▶ AIM OF THE TASK
In your copy, include every line of the listing below exactly but none of the pictures.

▶ SOURCE MATERIAL
★ ★ ★

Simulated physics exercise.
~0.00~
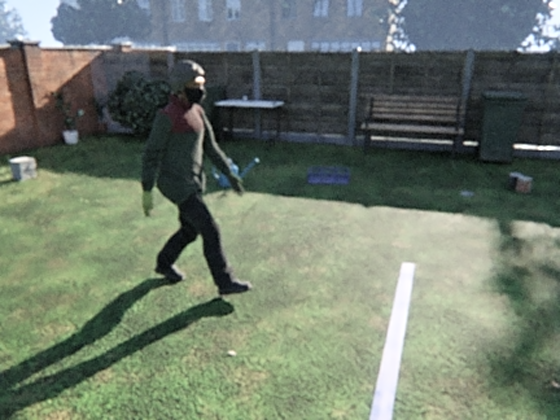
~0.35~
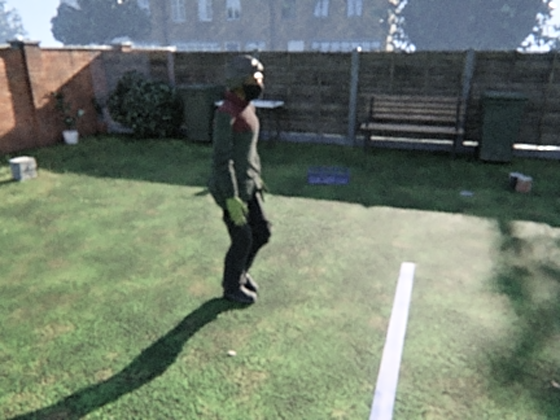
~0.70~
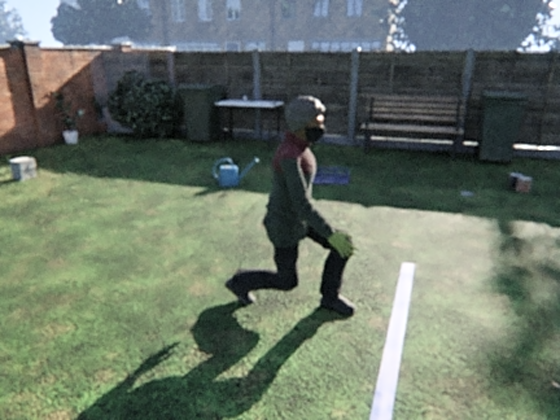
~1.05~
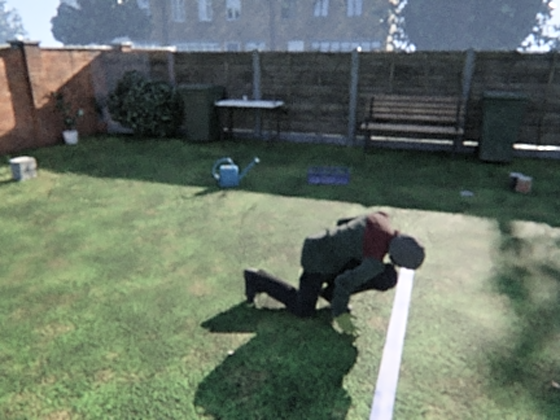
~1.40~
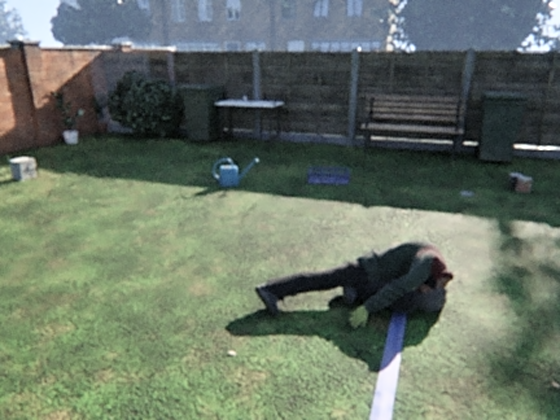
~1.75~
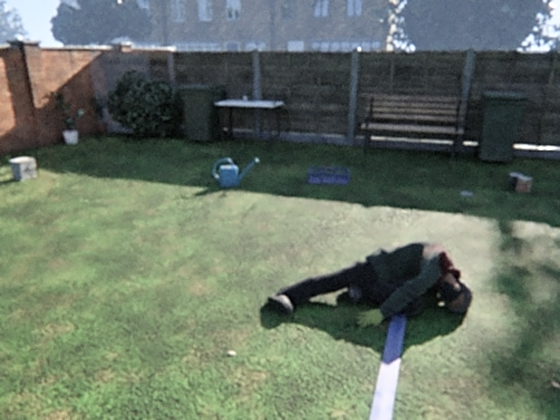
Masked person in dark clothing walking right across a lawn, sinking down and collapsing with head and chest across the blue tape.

★ ★ ★

▶ OUTPUT BELOW
Simulated physics exercise.
~0.00~
~0.35~
~0.70~
~1.05~
~1.40~
~1.75~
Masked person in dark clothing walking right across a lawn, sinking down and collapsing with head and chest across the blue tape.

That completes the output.